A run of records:
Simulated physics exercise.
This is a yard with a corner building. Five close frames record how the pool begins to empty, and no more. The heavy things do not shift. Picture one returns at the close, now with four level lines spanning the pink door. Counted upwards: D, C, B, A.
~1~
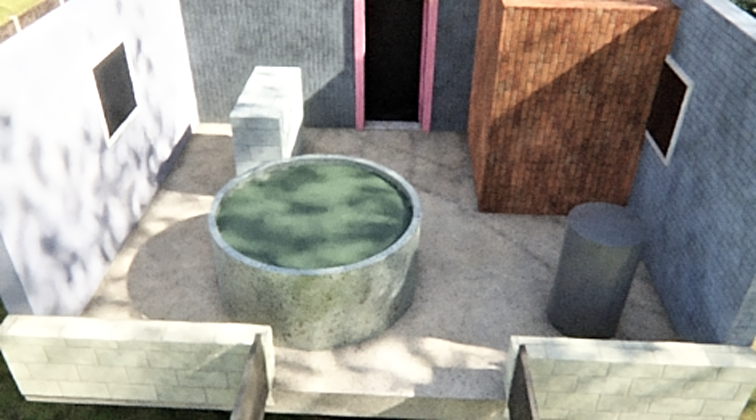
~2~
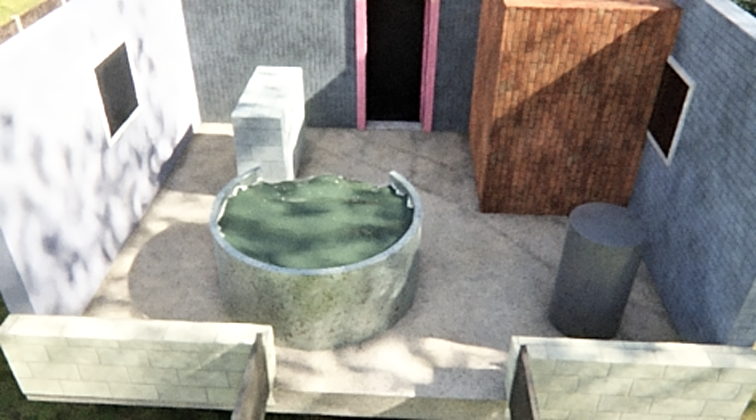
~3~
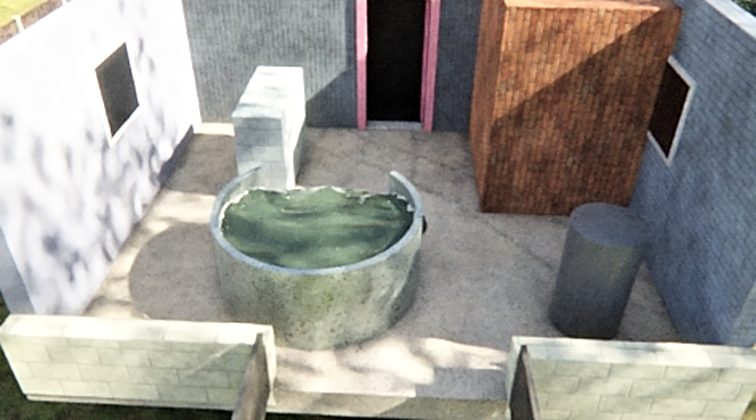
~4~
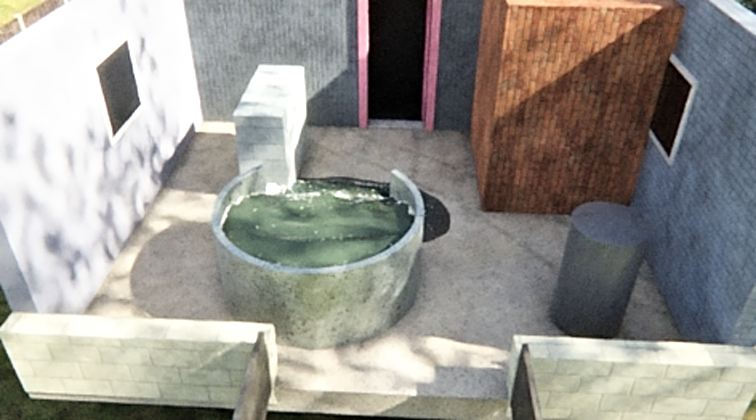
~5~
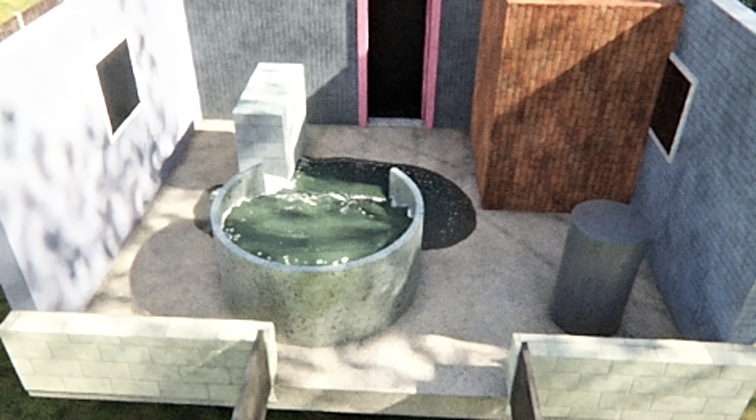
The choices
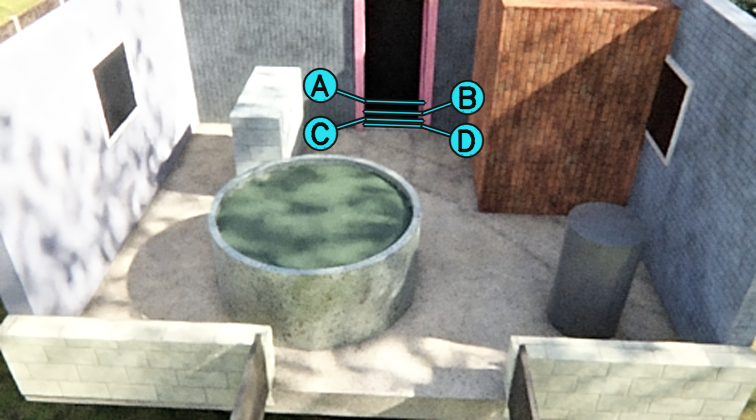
In a walled yard with a brick block and a pink-framed doorway, the back of a round pool's wall opens, and green water pours through the gap, spreading in a dark sheet across the paved ground behind it.
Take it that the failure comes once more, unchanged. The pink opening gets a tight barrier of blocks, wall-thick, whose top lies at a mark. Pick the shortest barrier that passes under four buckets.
A is the one.
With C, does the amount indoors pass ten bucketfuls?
Yes, clearly.
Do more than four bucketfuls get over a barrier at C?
Yes, it does.
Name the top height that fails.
B it is.
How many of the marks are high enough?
One of the four.
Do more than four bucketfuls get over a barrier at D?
Yes.
In cyan, A at (394, 101); B at (393, 112); C at (393, 120); D at (393, 125); from the bottom up D, C, B, A.
Choosing A, a splash gets over, under a bucket.
Choosing B, about 9 bucketfuls get in.
Choosing C, dozens of bucketfuls pour in.
Choosing D, dozens of bucketfuls pour in.
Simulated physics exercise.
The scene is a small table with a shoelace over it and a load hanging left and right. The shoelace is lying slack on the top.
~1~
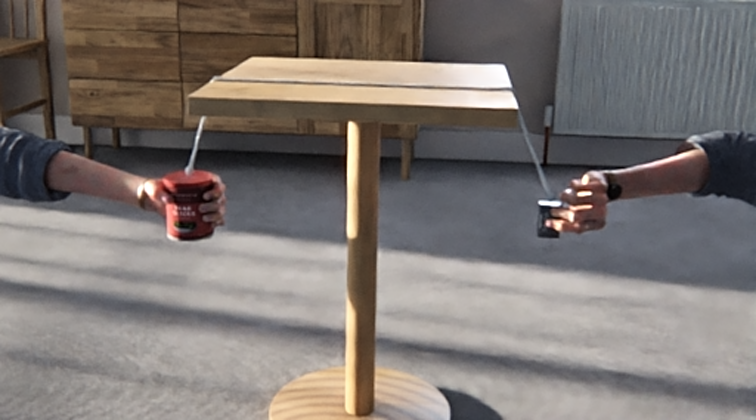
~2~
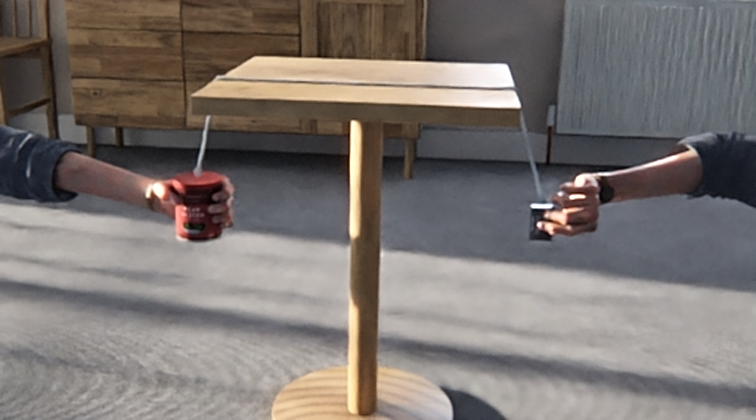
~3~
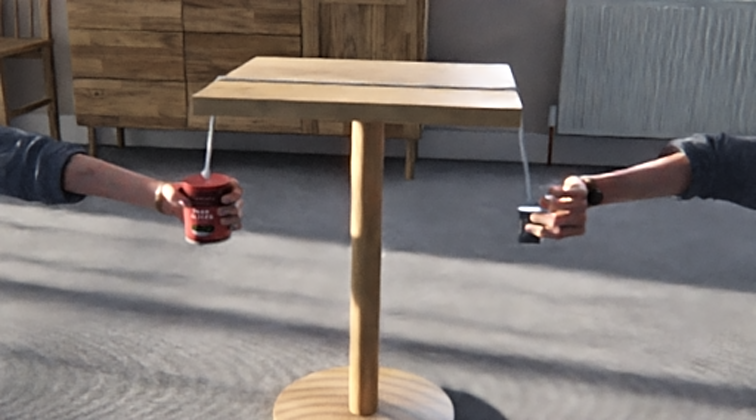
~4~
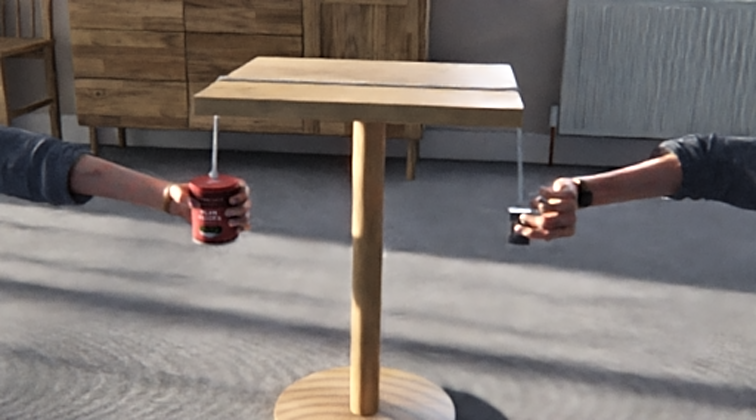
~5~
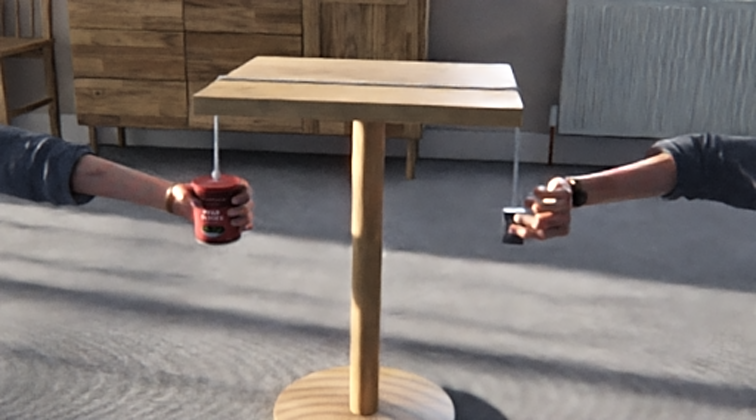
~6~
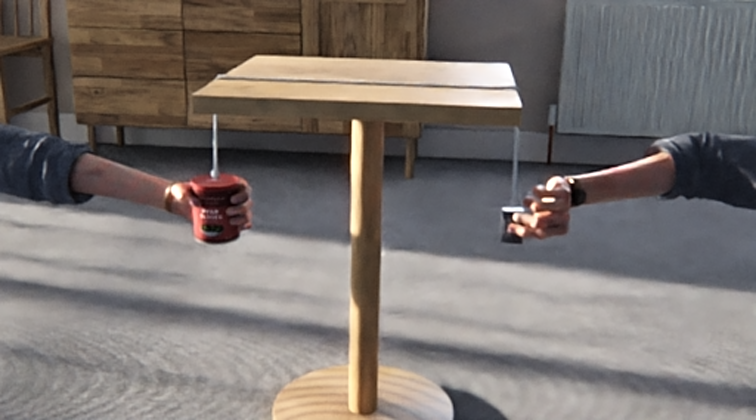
The footage shows a shoelace lying across a small wooden table, with one hand holding a red tin on the left and another holding a small dark object on the right; both hands move slightly inward, then stay nearly still.
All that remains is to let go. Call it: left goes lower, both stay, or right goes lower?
Left goes lower.
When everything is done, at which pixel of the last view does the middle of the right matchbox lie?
It finishes at (205, 393).
Then, 0.32 s past the final frame, left tin lower near (222, 306); right matchbox pulled up onto the top near (533, 40).
Then, 0.60 s past the final frame, left tin down on the floor near (247, 402); right matchbox pulled up onto the top.
Then, 0.90 s past the final frame, left tin down on the floor; right matchbox down on the floor near (52, 392).
When it is over, left tin down on the floor; right matchbox down on the floor near (204, 393). The shoelace sinks on the left side.
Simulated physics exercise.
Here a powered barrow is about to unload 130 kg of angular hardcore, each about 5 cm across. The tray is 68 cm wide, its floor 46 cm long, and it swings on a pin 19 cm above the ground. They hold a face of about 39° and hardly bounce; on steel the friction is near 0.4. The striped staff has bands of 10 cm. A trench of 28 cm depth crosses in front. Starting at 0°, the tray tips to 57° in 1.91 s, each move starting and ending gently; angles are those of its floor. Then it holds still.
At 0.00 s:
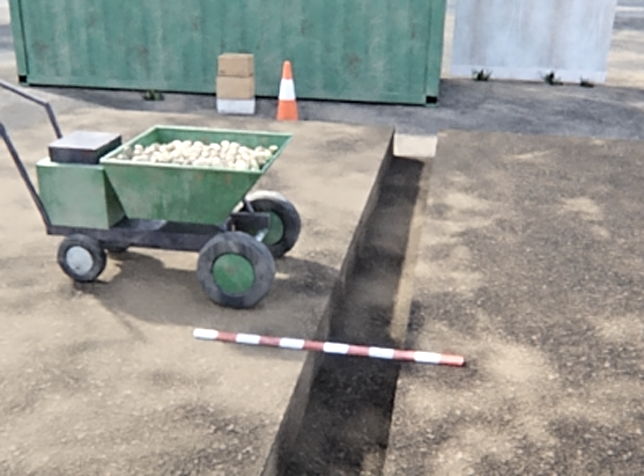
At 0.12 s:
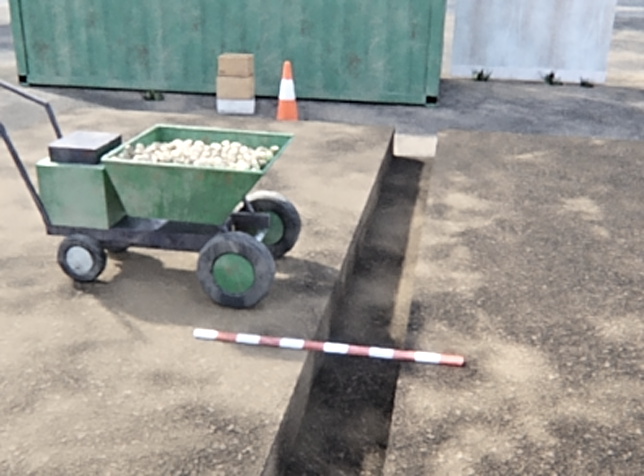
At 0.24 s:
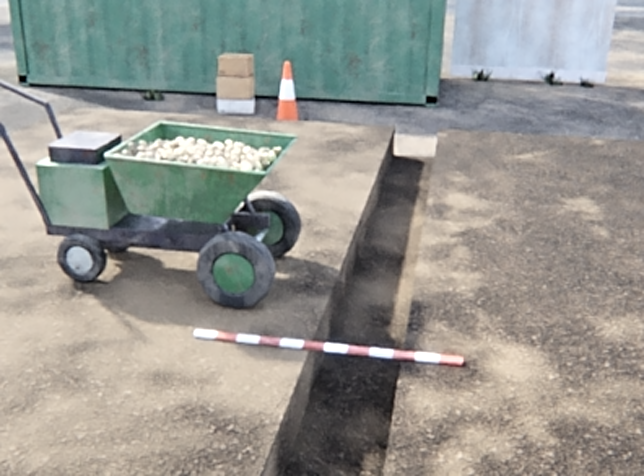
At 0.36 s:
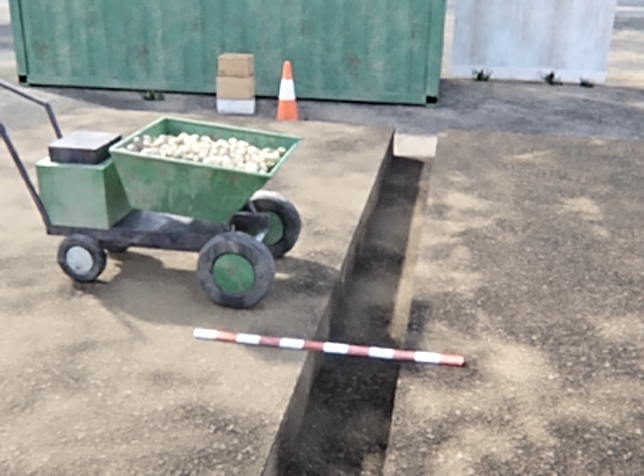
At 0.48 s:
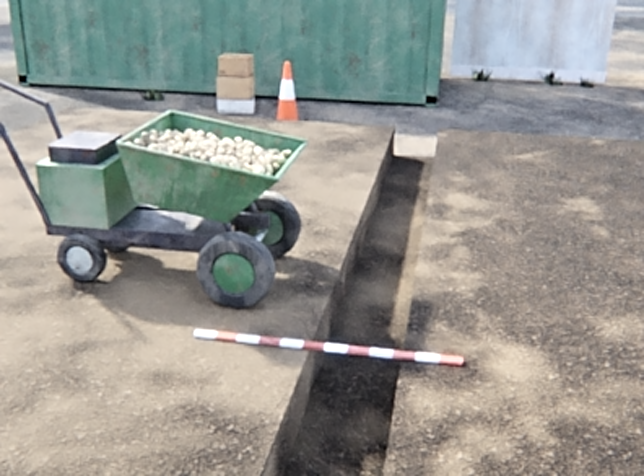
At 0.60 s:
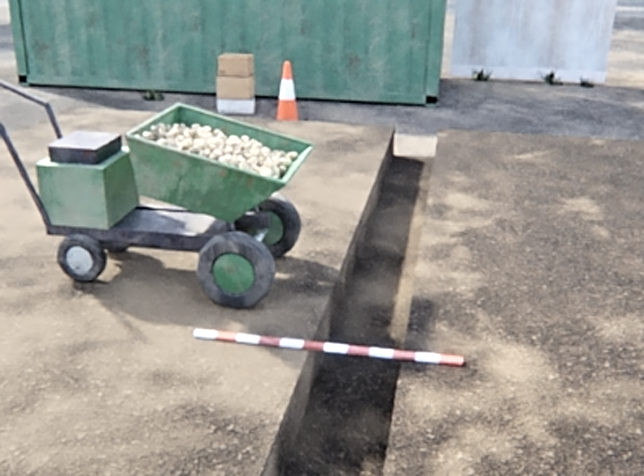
Green tray of pale stones on a wheeled barrow slowly tilting toward the right, beside a narrow trench crossed by a red-and-white striped staff.
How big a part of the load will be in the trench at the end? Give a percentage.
About 22 per cent.
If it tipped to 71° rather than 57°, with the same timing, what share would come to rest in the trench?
Then about 85 per cent.
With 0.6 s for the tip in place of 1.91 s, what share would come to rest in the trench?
In that case some 30 per cent.
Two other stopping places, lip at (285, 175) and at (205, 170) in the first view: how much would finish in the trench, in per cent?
About 15 and 10 per cent.
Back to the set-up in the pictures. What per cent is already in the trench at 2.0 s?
About 5 per cent by then.
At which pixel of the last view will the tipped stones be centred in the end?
Their middle is at about (379, 343).
After 1.4 s the floor is at 48°; 100 % in the tray; the foremost stones are at (327, 213).
After 2.0 s the floor is at 57°; 97 % in the tray, 3 % in the trench; the foremost stones are at (388, 324).
After 2.4 s the floor is at 57°; 89 % in the tray, 11 % in the trench; the foremost stones are at (403, 337).
After 4.3 s the floor is at 57°; 78 % in the tray, 22 % in the trench; the foremost stones are at (402, 355).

* _Problem details_
Return all the entries word for word, but omit any pictures they contain.

* _Result for this exercise_
Simulated physics exercise.
This is a yard with a corner building. Five close frames record how the pool begins to empty, and no more. The heavy things do not shift. Picture one returns at the close, now with four level lines spanning the pink door. Counted upwards: D, C, B, A.
~1~
~2~
~3~
~4~
~5~
The choices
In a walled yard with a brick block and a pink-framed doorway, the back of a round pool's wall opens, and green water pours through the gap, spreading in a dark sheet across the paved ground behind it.
Take it that the failure comes once more, unchanged. The pink opening gets a tight barrier of blocks, wall-thick, whose top lies at a mark. Pick the shortest barrier that passes under four buckets.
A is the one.
With C, does the amount indoors pass ten bucketfuls?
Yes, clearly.
Do more than four bucketfuls get over a barrier at C?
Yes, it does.
Name the top height that fails.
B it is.
How many of the marks are high enough?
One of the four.
Do more than four bucketfuls get over a barrier at D?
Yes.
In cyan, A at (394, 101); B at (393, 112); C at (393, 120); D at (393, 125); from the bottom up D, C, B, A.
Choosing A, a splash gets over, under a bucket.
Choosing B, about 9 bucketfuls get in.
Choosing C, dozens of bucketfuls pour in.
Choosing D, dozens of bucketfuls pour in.
Simulated physics exercise.
The scene is a small table with a shoelace over it and a load hanging left and right. The shoelace is lying slack on the top.
~1~
~2~
~3~
~4~
~5~
~6~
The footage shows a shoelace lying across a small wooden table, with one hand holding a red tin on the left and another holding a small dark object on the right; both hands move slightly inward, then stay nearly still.
All that remains is to let go. Call it: left goes lower, both stay, or right goes lower?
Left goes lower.
When everything is done, at which pixel of the last view does the middle of the right matchbox lie?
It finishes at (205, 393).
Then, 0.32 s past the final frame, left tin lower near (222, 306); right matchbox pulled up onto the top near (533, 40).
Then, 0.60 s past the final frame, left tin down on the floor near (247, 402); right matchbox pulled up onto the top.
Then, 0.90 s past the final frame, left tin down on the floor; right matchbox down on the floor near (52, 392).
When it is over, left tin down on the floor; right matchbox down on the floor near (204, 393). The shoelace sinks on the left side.
Simulated physics exercise.
Here a powered barrow is about to unload 130 kg of angular hardcore, each about 5 cm across. The tray is 68 cm wide, its floor 46 cm long, and it swings on a pin 19 cm above the ground. They hold a face of about 39° and hardly bounce; on steel the friction is near 0.4. The striped staff has bands of 10 cm. A trench of 28 cm depth crosses in front. Starting at 0°, the tray tips to 57° in 1.91 s, each move starting and ending gently; angles are those of its floor. Then it holds still.
At 0.00 s:
At 0.12 s:
At 0.24 s:
At 0.36 s:
At 0.48 s:
At 0.60 s:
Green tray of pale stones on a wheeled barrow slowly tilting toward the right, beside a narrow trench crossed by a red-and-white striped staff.
How big a part of the load will be in the trench at the end? Give a percentage.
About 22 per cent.
If it tipped to 71° rather than 57°, with the same timing, what share would come to rest in the trench?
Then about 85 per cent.
With 0.6 s for the tip in place of 1.91 s, what share would come to rest in the trench?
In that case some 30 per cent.
Two other stopping places, lip at (285, 175) and at (205, 170) in the first view: how much would finish in the trench, in per cent?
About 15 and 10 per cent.
Back to the set-up in the pictures. What per cent is already in the trench at 2.0 s?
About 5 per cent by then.
At which pixel of the last view will the tipped stones be centred in the end?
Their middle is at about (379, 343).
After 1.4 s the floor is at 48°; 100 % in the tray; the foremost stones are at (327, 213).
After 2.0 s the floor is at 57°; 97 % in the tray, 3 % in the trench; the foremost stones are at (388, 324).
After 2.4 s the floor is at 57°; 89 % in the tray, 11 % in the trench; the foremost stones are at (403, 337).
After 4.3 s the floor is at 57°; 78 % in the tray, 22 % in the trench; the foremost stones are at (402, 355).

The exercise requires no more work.